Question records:

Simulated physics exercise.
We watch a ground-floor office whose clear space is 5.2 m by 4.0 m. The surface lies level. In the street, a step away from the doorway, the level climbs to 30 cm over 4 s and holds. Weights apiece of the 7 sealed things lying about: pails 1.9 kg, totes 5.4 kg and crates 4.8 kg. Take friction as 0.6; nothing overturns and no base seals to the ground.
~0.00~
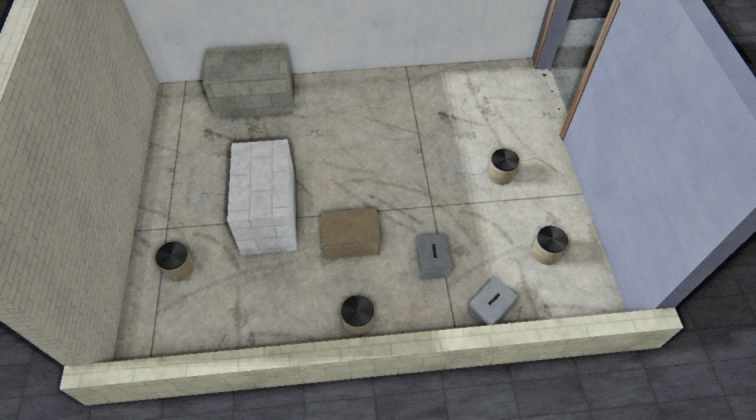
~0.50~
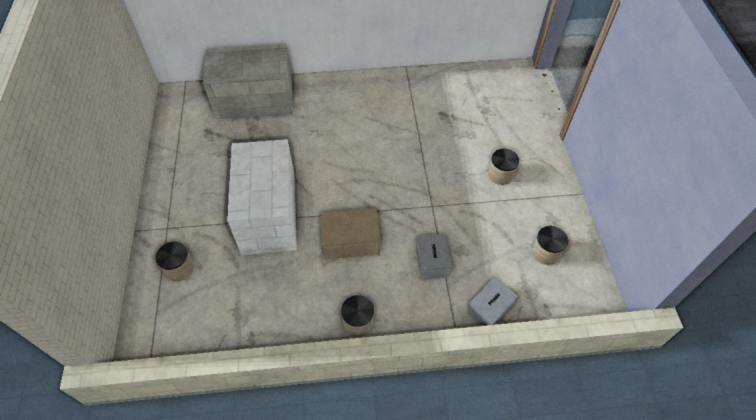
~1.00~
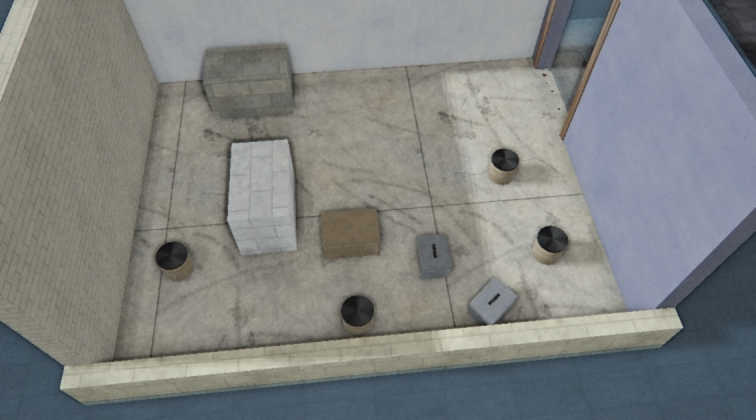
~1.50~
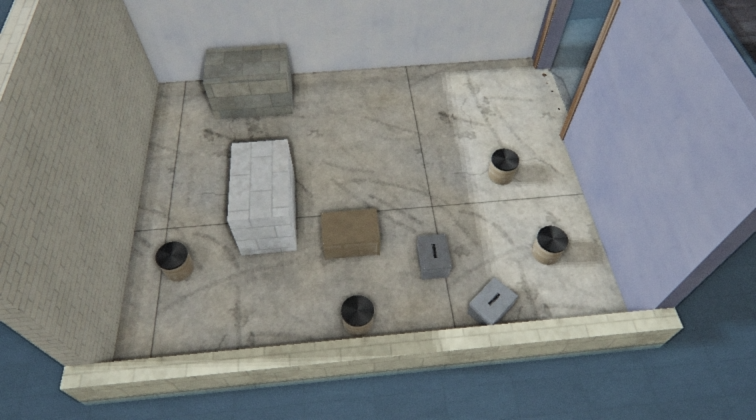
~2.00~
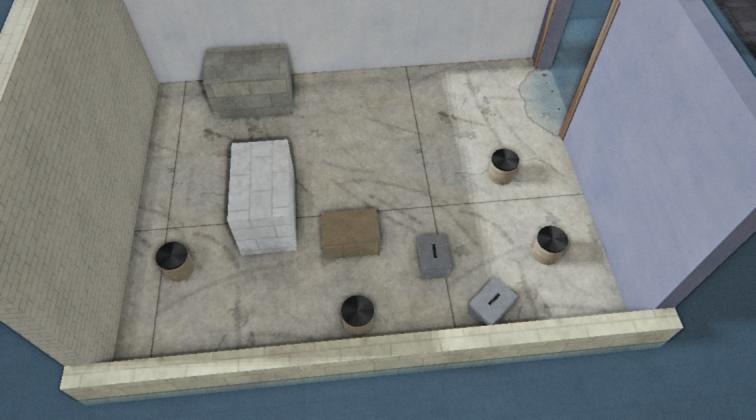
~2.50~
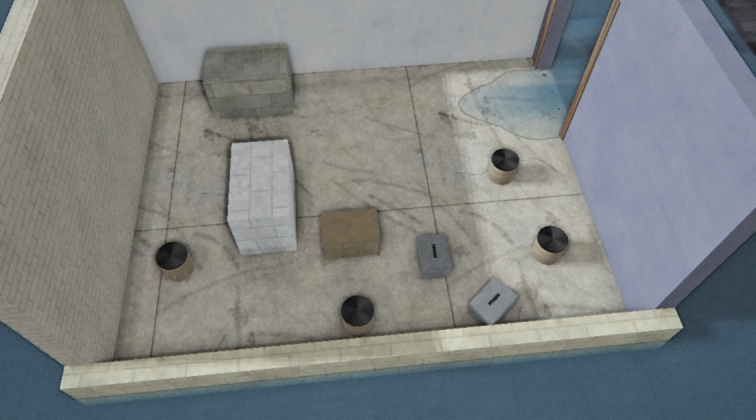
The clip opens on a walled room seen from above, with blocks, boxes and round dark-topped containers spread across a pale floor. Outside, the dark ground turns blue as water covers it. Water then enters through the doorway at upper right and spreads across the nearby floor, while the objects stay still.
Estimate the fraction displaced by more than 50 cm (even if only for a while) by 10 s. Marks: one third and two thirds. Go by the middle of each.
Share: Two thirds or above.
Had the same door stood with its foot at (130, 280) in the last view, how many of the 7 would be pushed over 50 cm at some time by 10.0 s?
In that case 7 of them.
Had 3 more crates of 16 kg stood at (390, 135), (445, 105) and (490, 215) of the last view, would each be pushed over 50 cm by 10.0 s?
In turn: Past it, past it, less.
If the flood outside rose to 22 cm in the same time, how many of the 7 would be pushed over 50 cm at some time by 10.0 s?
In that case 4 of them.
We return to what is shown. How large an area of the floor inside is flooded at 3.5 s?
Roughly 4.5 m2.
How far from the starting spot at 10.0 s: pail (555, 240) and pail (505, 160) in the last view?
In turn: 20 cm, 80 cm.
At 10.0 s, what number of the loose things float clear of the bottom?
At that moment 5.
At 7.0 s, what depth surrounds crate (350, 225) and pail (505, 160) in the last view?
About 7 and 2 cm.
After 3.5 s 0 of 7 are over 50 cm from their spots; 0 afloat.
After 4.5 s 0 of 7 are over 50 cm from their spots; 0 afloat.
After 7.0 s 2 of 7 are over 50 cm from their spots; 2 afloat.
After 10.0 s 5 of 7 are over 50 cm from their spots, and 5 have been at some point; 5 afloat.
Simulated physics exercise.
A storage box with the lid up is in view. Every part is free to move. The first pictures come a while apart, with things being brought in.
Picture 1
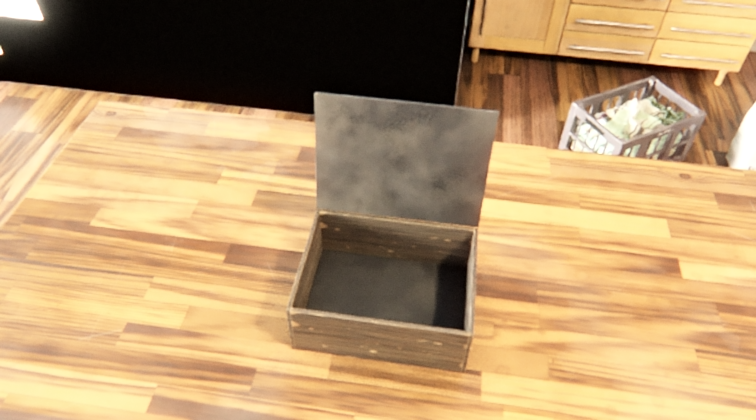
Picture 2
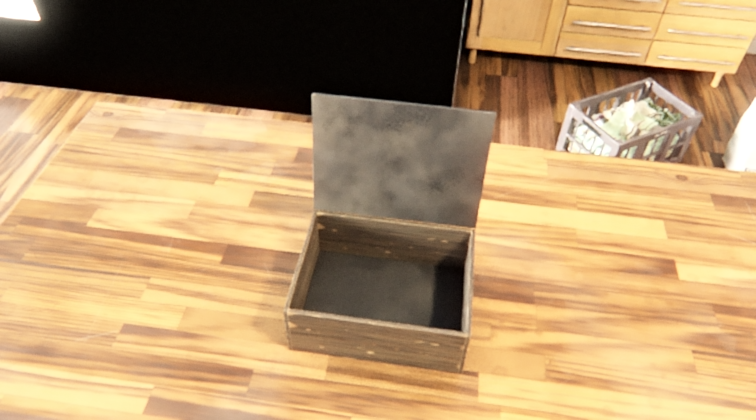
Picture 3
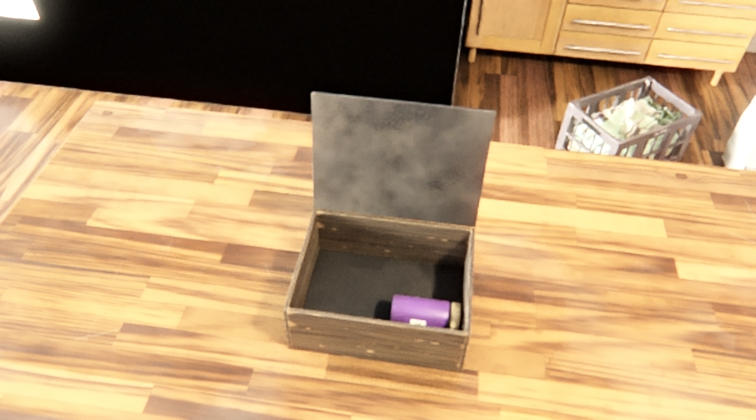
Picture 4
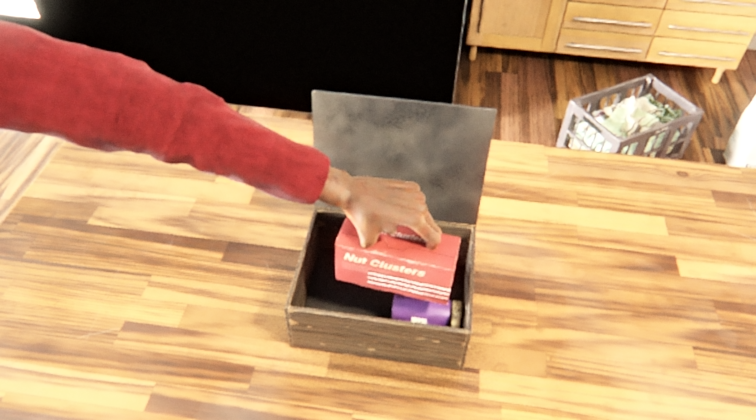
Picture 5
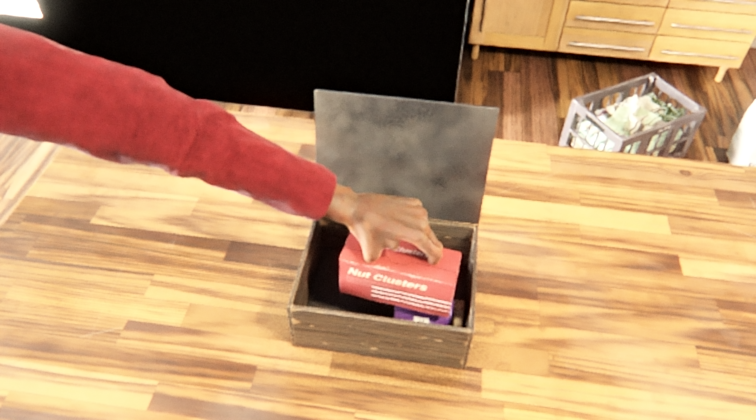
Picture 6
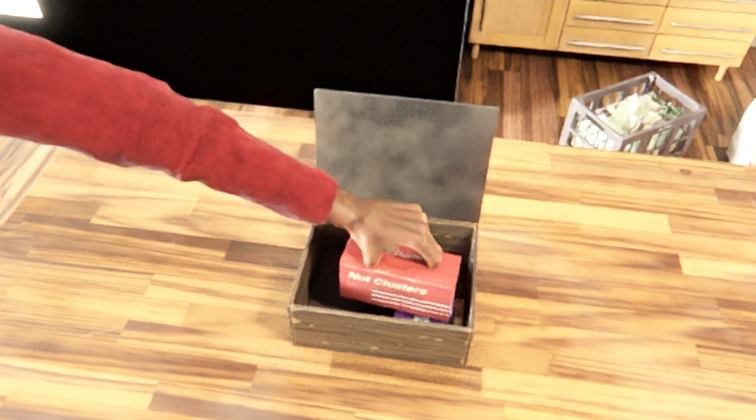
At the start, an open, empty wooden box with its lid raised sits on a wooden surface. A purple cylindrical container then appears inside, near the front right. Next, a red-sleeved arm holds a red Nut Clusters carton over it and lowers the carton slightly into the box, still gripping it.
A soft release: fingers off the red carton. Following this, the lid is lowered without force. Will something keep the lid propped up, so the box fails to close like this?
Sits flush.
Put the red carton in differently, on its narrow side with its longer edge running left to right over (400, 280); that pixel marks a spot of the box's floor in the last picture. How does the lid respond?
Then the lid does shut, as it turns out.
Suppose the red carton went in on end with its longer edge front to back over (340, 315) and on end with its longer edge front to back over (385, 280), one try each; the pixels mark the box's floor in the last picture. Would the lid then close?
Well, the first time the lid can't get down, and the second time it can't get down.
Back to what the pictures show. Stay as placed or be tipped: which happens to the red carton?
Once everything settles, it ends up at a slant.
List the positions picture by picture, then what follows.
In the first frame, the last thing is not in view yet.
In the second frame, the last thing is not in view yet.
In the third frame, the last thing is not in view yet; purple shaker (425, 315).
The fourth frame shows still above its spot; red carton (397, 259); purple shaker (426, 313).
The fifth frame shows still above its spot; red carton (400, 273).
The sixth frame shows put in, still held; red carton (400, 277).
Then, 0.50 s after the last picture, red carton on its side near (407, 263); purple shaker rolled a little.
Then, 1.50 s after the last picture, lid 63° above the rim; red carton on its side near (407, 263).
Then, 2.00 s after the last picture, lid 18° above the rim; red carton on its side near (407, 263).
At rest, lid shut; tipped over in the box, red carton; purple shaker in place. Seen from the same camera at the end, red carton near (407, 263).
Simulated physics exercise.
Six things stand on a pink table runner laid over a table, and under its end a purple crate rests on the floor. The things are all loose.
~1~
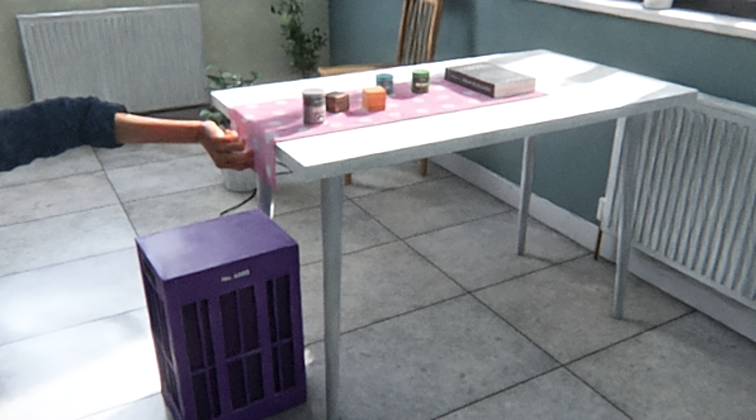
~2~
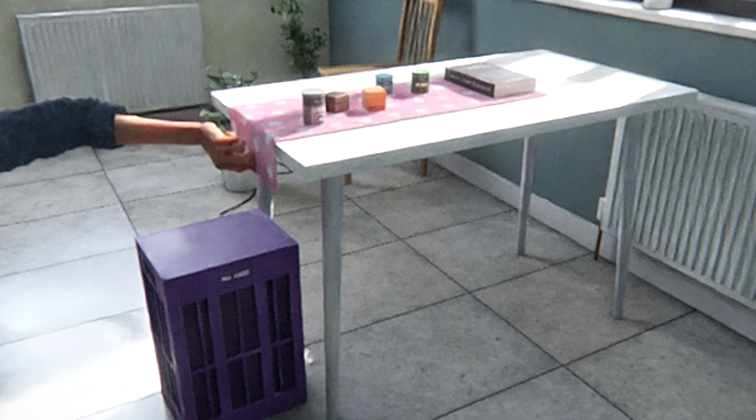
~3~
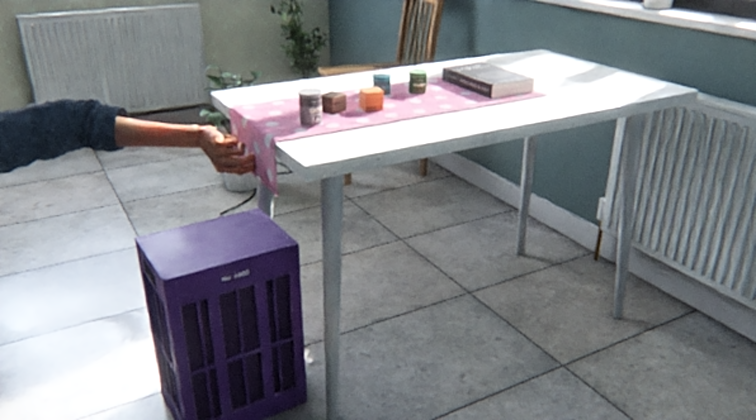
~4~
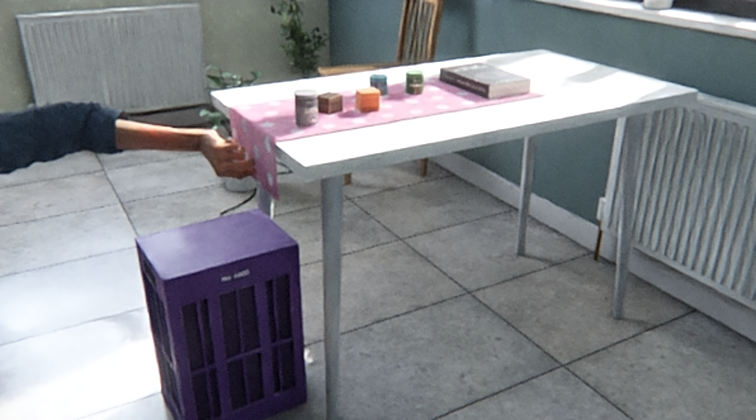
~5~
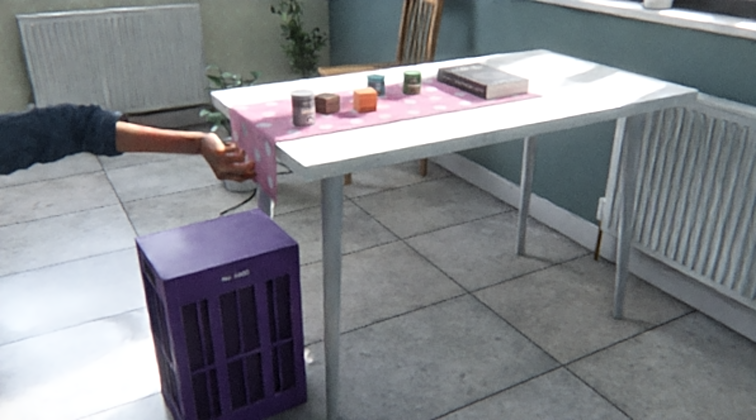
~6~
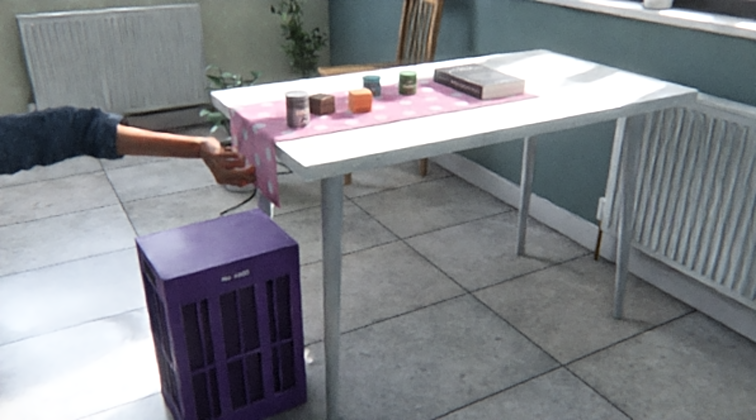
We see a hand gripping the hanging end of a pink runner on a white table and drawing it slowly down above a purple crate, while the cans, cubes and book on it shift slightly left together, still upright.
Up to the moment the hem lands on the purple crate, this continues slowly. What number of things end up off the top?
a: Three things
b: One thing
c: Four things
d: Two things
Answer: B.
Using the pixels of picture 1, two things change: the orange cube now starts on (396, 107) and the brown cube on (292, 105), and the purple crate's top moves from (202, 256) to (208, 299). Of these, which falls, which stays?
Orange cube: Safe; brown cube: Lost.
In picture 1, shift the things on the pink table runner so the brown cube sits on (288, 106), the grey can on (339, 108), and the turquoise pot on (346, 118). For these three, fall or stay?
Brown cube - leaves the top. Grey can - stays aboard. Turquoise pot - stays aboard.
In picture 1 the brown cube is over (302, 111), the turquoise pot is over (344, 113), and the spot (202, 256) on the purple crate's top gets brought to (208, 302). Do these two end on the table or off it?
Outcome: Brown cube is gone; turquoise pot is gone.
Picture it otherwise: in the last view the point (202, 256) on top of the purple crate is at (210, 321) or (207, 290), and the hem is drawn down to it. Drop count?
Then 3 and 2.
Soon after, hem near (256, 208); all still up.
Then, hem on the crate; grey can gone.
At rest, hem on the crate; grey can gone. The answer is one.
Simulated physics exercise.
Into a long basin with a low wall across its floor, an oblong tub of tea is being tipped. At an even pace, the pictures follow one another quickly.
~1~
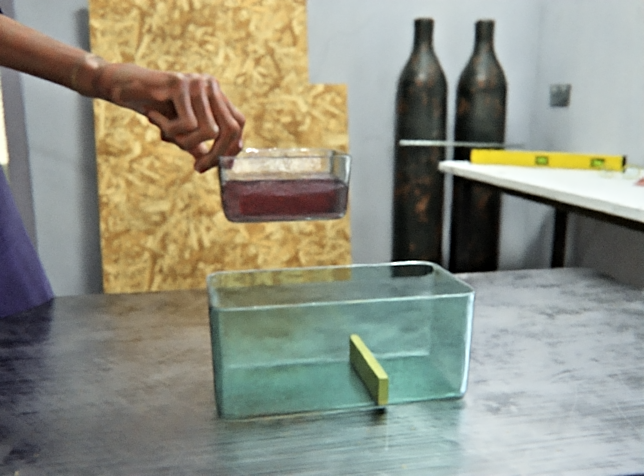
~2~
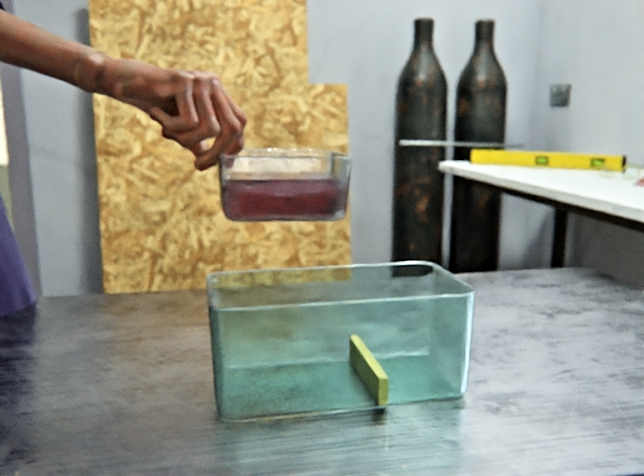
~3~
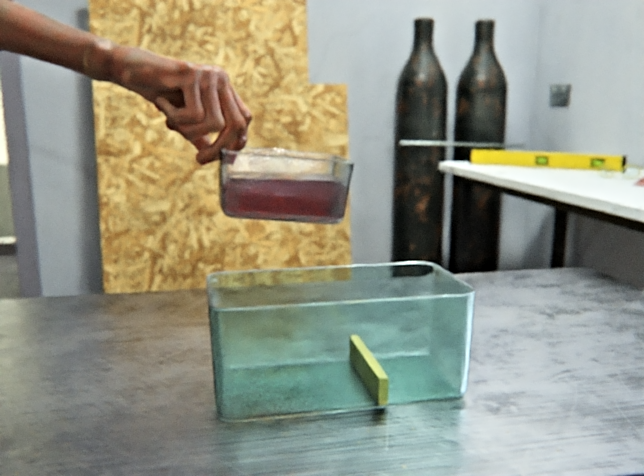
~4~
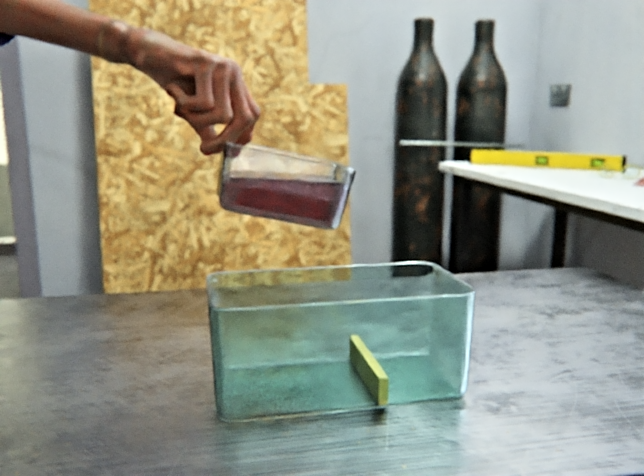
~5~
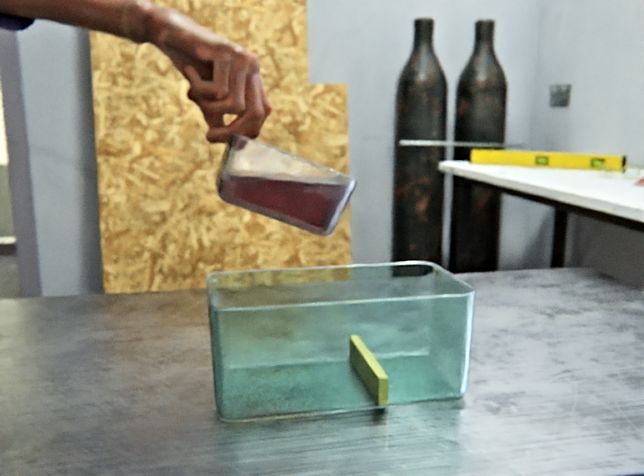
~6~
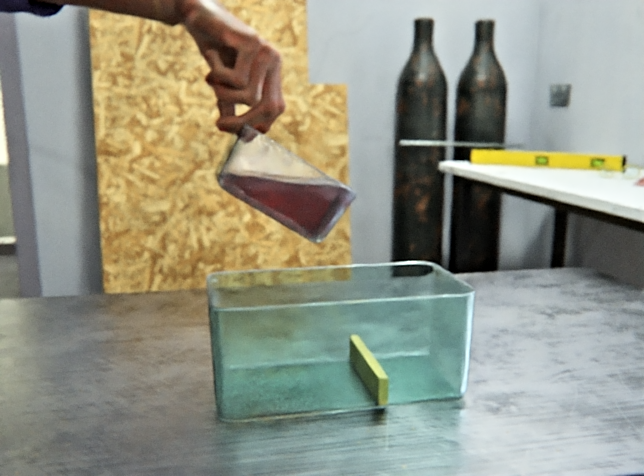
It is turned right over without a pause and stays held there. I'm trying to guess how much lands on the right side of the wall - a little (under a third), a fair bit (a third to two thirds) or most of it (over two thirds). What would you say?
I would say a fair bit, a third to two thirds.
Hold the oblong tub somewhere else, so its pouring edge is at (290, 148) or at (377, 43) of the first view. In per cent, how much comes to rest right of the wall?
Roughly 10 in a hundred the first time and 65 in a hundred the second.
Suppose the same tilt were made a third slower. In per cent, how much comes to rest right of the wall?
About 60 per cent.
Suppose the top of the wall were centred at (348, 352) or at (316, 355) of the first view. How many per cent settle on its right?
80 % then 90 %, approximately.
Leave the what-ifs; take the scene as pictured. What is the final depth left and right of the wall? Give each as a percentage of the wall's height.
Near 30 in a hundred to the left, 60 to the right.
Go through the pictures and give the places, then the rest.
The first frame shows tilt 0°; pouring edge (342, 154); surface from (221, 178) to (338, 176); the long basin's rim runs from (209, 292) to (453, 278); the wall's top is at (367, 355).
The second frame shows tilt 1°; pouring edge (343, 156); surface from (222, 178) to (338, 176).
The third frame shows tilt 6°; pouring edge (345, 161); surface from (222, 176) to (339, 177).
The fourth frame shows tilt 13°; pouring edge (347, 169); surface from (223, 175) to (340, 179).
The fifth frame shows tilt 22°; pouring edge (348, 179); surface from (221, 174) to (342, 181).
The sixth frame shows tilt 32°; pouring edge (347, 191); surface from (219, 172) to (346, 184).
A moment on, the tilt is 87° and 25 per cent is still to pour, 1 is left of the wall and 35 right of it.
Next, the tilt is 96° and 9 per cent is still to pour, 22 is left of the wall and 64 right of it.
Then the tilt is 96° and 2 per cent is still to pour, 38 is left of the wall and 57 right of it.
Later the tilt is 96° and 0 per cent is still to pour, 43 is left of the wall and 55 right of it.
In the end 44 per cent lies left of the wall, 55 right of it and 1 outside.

- Problem description
Go through the lines above. Select every one that has the string "being".

- Result for this task
A storage box with the lid up is in view. Every part is free to move. The first pictures come a while apart, with things being brought in.
Into a long basin with a low wall across its floor, an oblong tub of tea is being tipped. At an even pace, the pictures follow one another quickly.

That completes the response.